- **Objective**
Give an exact copy of every line, leaving images out.
* START *
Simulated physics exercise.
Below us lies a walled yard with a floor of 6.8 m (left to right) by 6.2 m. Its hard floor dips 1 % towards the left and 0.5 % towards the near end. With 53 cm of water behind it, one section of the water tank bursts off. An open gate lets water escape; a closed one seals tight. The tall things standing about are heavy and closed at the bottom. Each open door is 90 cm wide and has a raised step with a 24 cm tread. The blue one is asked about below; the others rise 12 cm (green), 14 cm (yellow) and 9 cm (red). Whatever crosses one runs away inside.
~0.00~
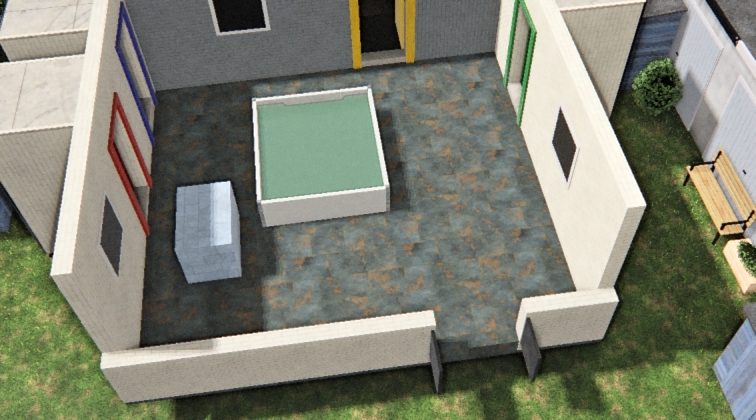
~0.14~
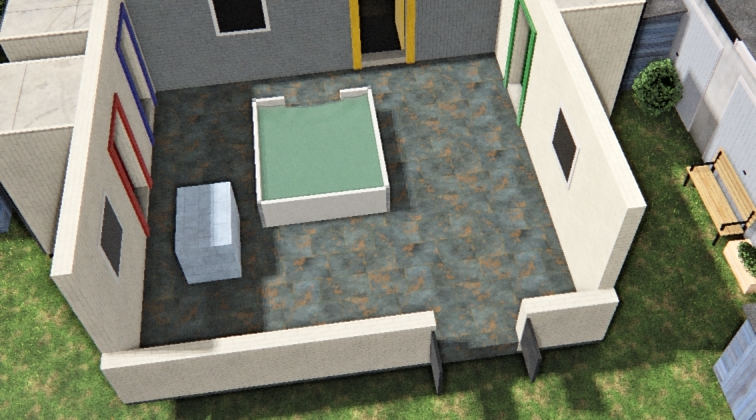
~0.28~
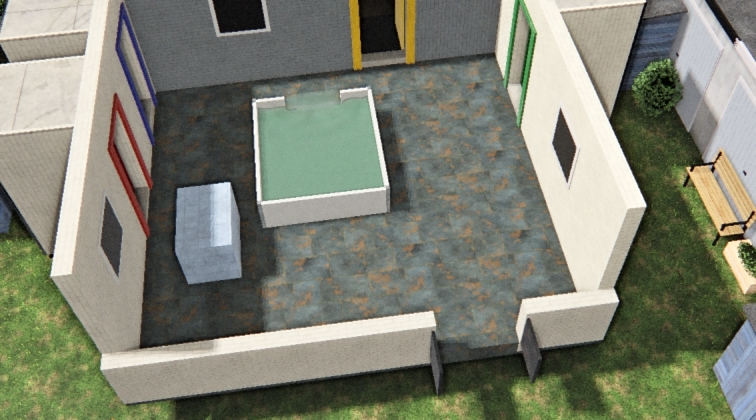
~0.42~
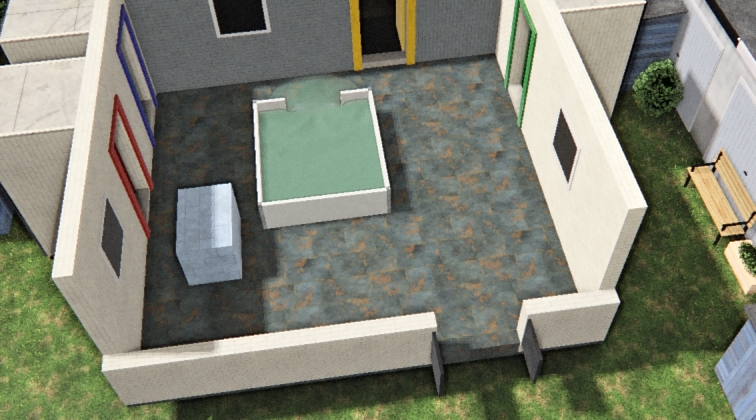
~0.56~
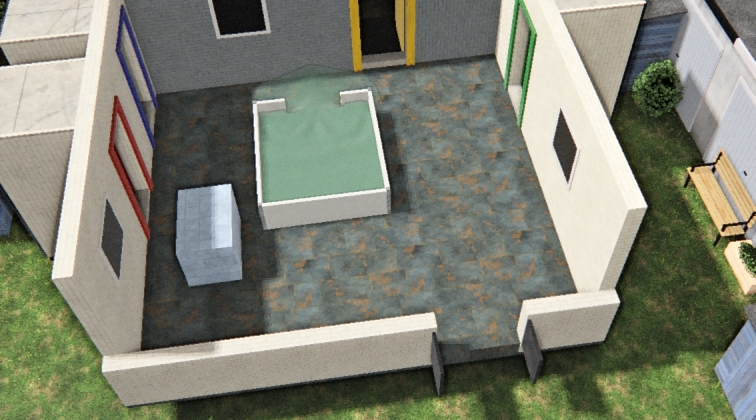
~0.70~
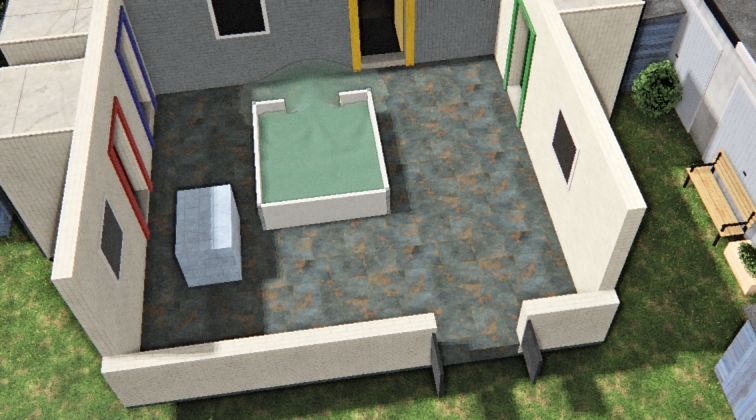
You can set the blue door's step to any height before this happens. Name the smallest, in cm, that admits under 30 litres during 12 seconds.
Some 16 cm above the ground.
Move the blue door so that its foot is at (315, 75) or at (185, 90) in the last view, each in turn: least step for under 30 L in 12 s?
About 31 and 12.5 cm.
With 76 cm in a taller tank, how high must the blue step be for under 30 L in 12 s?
Then roughly 25 cm.
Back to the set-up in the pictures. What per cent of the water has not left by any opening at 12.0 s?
Roughly 92 in a hundred.
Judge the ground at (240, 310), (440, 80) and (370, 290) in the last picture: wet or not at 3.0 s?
In turn: Dry, flooded, still dry.
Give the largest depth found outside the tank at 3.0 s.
About 28 cm.
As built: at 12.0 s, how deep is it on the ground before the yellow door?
About 3.5 cm.
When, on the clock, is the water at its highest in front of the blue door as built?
* END *
- **Solution for this exercise**
Simulated physics exercise.
Below us lies a walled yard with a floor of 6.8 m (left to right) by 6.2 m. Its hard floor dips 1 % towards the left and 0.5 % towards the near end. With 53 cm of water behind it, one section of the water tank bursts off. An open gate lets water escape; a closed one seals tight. The tall things standing about are heavy and closed at the bottom. Each open door is 90 cm wide and has a raised step with a 24 cm tread. The blue one is asked about below; the others rise 12 cm (green), 14 cm (yellow) and 9 cm (red). Whatever crosses one runs away inside.
~0.00~
~0.14~
~0.28~
~0.42~
~0.56~
~0.70~
You can set the blue door's step to any height before this happens. Name the smallest, in cm, that admits under 30 litres during 12 seconds.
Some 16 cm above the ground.
Move the blue door so that its foot is at (315, 75) or at (185, 90) in the last view, each in turn: least step for under 30 L in 12 s?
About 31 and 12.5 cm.
With 76 cm in a taller tank, how high must the blue step be for under 30 L in 12 s?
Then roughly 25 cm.
Back to the set-up in the pictures. What per cent of the water has not left by any opening at 12.0 s?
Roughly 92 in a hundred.
Judge the ground at (240, 310), (440, 80) and (370, 290) in the last picture: wet or not at 3.0 s?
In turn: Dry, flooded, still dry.
Give the largest depth found outside the tank at 3.0 s.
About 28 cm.
As built: at 12.0 s, how deep is it on the ground before the yellow door?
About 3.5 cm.
When, on the clock, is the water at its highest in front of the blue door as built?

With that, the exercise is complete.